TASK DESCRIPTION: Leave the pictures out, and retype all of the material exactly as written.

PROVIDED MATERIAL:
......

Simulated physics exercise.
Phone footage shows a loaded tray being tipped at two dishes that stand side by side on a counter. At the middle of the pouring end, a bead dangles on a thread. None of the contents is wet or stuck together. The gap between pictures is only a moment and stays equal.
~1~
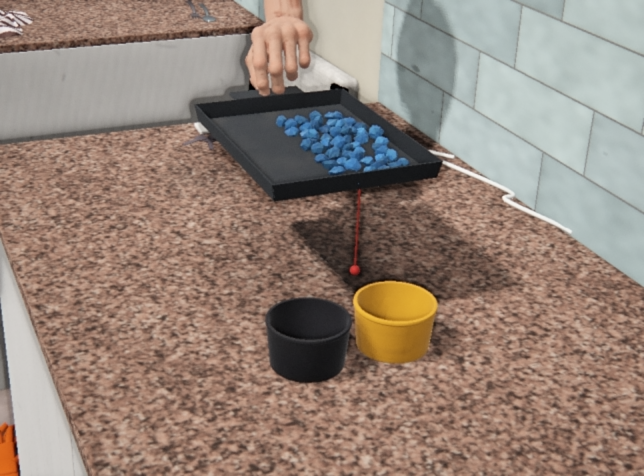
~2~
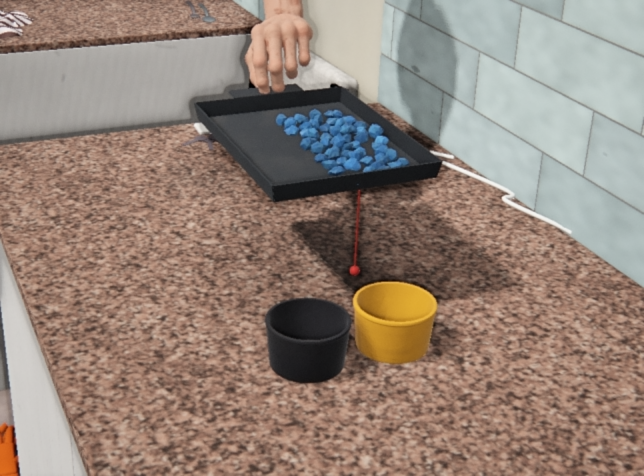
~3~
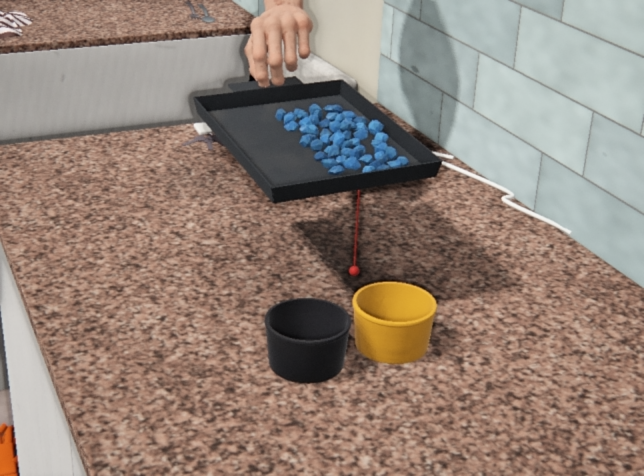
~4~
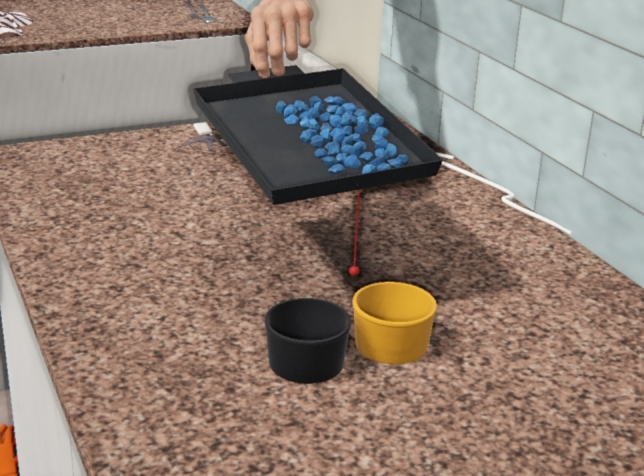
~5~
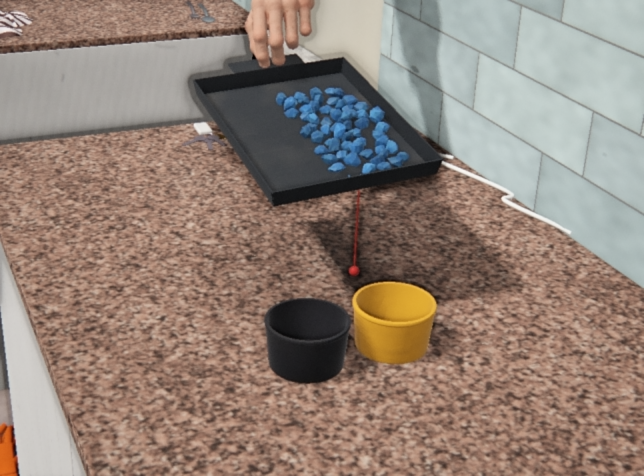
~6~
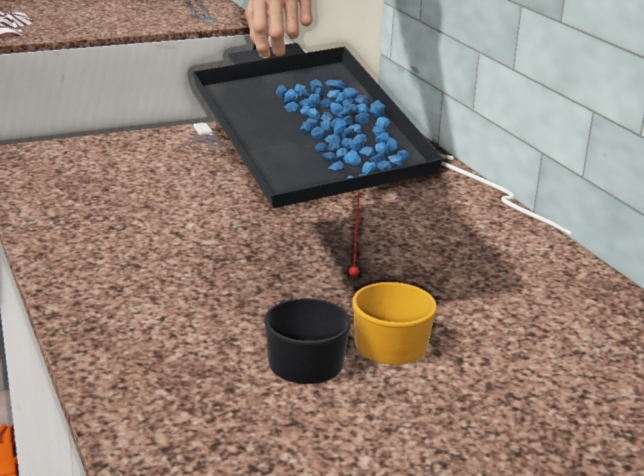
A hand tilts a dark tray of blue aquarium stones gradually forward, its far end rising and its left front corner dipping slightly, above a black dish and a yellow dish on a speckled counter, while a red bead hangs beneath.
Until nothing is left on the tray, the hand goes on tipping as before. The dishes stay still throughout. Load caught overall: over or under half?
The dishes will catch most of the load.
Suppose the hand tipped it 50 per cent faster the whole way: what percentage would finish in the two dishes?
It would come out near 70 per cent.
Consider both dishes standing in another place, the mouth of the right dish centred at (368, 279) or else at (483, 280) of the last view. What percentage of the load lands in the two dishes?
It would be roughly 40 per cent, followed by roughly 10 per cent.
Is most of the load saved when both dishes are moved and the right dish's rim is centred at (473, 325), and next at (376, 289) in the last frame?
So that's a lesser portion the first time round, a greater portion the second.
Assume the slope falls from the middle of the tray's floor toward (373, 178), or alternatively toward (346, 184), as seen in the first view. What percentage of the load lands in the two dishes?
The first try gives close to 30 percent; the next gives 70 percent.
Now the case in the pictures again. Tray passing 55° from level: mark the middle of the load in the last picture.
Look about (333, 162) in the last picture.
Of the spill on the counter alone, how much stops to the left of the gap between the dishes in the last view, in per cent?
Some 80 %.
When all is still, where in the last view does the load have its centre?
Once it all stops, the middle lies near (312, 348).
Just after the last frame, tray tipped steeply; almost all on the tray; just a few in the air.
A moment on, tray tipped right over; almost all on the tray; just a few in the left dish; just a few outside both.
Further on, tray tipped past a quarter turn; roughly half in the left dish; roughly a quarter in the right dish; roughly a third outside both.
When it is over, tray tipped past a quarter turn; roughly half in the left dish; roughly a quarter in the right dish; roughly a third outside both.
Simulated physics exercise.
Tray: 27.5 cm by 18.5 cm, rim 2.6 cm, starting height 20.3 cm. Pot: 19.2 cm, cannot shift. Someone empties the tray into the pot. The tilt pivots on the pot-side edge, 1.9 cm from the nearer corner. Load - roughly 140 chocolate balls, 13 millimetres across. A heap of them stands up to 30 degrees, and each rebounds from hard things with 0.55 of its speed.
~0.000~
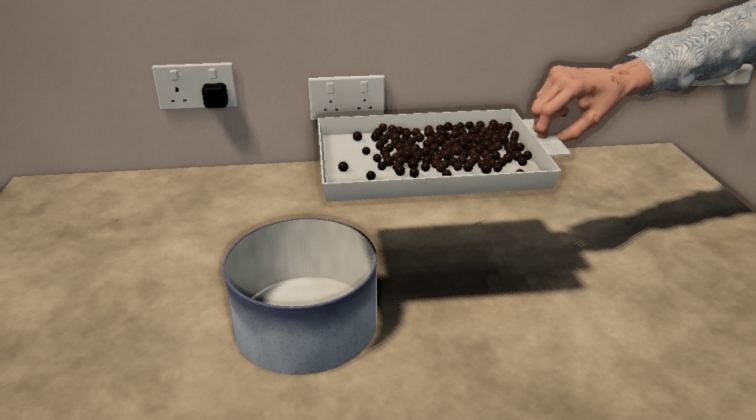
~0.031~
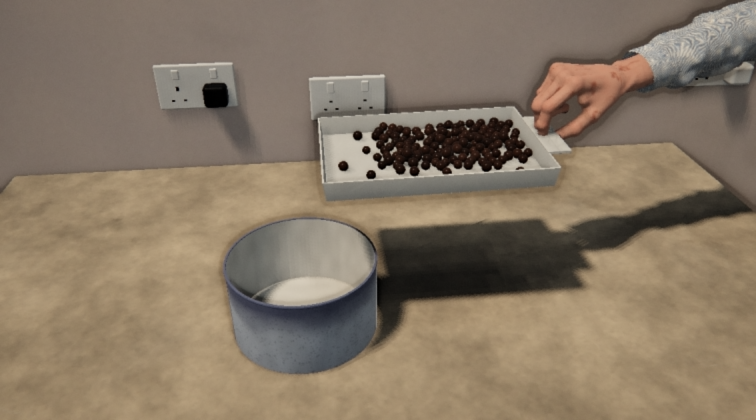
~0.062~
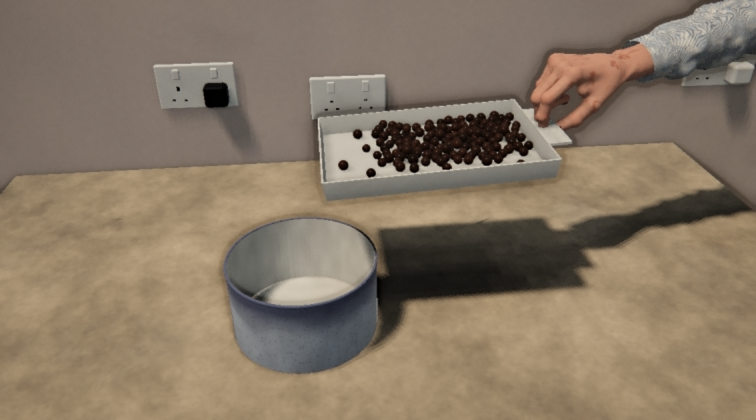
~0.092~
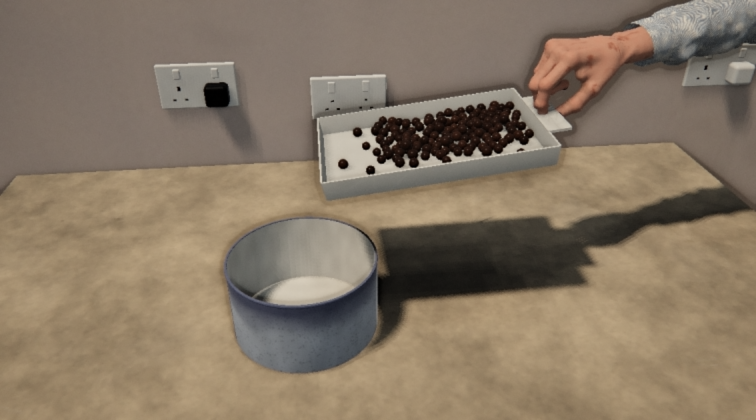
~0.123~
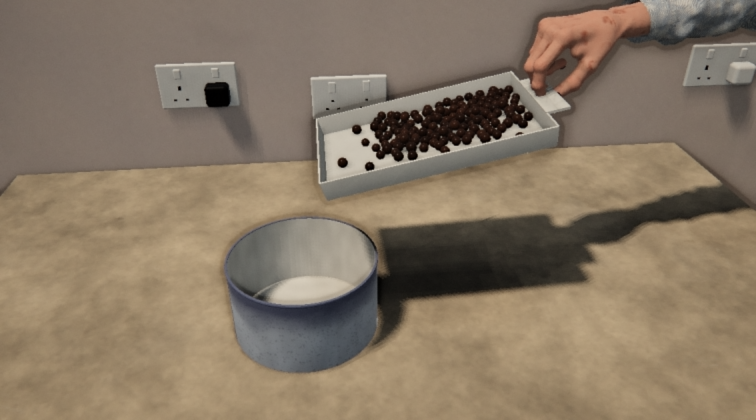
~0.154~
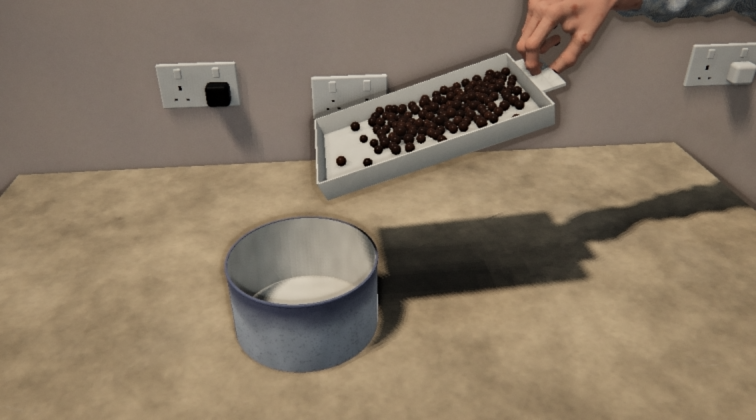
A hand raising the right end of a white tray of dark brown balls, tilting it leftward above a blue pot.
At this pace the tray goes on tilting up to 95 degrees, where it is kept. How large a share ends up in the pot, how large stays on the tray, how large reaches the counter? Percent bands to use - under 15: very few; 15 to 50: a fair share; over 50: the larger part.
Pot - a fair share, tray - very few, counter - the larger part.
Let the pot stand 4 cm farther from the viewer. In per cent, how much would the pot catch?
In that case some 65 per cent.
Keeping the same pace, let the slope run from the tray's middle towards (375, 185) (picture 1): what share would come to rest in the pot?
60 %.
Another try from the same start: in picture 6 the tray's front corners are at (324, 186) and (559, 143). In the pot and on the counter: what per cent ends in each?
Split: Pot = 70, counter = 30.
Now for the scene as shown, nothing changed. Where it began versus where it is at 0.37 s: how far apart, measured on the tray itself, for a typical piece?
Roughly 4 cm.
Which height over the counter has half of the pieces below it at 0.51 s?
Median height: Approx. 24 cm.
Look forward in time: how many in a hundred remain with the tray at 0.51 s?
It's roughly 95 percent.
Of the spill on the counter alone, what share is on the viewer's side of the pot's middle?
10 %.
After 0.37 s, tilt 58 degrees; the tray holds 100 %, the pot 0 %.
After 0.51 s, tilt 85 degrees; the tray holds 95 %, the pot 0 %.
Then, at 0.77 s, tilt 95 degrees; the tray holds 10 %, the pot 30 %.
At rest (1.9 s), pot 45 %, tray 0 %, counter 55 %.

......

SOLUTION FOR THIS PROBLEM:
Simulated physics exercise.
Phone footage shows a loaded tray being tipped at two dishes that stand side by side on a counter. At the middle of the pouring end, a bead dangles on a thread. None of the contents is wet or stuck together. The gap between pictures is only a moment and stays equal.
~1~
~2~
~3~
~4~
~5~
~6~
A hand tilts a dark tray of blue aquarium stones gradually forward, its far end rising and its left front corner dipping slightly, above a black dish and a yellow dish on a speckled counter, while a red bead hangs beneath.
Until nothing is left on the tray, the hand goes on tipping as before. The dishes stay still throughout. Load caught overall: over or under half?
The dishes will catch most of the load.
Suppose the hand tipped it 50 per cent faster the whole way: what percentage would finish in the two dishes?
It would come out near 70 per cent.
Consider both dishes standing in another place, the mouth of the right dish centred at (368, 279) or else at (483, 280) of the last view. What percentage of the load lands in the two dishes?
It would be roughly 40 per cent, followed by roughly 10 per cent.
Is most of the load saved when both dishes are moved and the right dish's rim is centred at (473, 325), and next at (376, 289) in the last frame?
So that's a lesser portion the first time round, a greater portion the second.
Assume the slope falls from the middle of the tray's floor toward (373, 178), or alternatively toward (346, 184), as seen in the first view. What percentage of the load lands in the two dishes?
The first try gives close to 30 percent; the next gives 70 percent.
Now the case in the pictures again. Tray passing 55° from level: mark the middle of the load in the last picture.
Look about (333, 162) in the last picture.
Of the spill on the counter alone, how much stops to the left of the gap between the dishes in the last view, in per cent?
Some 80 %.
When all is still, where in the last view does the load have its centre?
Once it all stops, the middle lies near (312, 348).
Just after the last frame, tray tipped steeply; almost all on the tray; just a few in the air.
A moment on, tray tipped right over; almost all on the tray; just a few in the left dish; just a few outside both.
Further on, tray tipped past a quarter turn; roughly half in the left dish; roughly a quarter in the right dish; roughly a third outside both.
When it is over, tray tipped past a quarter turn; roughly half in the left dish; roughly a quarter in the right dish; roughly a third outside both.
Simulated physics exercise.
Tray: 27.5 cm by 18.5 cm, rim 2.6 cm, starting height 20.3 cm. Pot: 19.2 cm, cannot shift. Someone empties the tray into the pot. The tilt pivots on the pot-side edge, 1.9 cm from the nearer corner. Load - roughly 140 chocolate balls, 13 millimetres across. A heap of them stands up to 30 degrees, and each rebounds from hard things with 0.55 of its speed.
~0.000~
~0.031~
~0.062~
~0.092~
~0.123~
~0.154~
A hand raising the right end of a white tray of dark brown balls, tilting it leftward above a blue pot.
At this pace the tray goes on tilting up to 95 degrees, where it is kept. How large a share ends up in the pot, how large stays on the tray, how large reaches the counter? Percent bands to use - under 15: very few; 15 to 50: a fair share; over 50: the larger part.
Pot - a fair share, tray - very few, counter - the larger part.
Let the pot stand 4 cm farther from the viewer. In per cent, how much would the pot catch?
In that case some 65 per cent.
Keeping the same pace, let the slope run from the tray's middle towards (375, 185) (picture 1): what share would come to rest in the pot?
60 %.
Another try from the same start: in picture 6 the tray's front corners are at (324, 186) and (559, 143). In the pot and on the counter: what per cent ends in each?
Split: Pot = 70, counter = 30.
Now for the scene as shown, nothing changed. Where it began versus where it is at 0.37 s: how far apart, measured on the tray itself, for a typical piece?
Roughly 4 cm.
Which height over the counter has half of the pieces below it at 0.51 s?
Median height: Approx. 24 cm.
Look forward in time: how many in a hundred remain with the tray at 0.51 s?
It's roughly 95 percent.
Of the spill on the counter alone, what share is on the viewer's side of the pot's middle?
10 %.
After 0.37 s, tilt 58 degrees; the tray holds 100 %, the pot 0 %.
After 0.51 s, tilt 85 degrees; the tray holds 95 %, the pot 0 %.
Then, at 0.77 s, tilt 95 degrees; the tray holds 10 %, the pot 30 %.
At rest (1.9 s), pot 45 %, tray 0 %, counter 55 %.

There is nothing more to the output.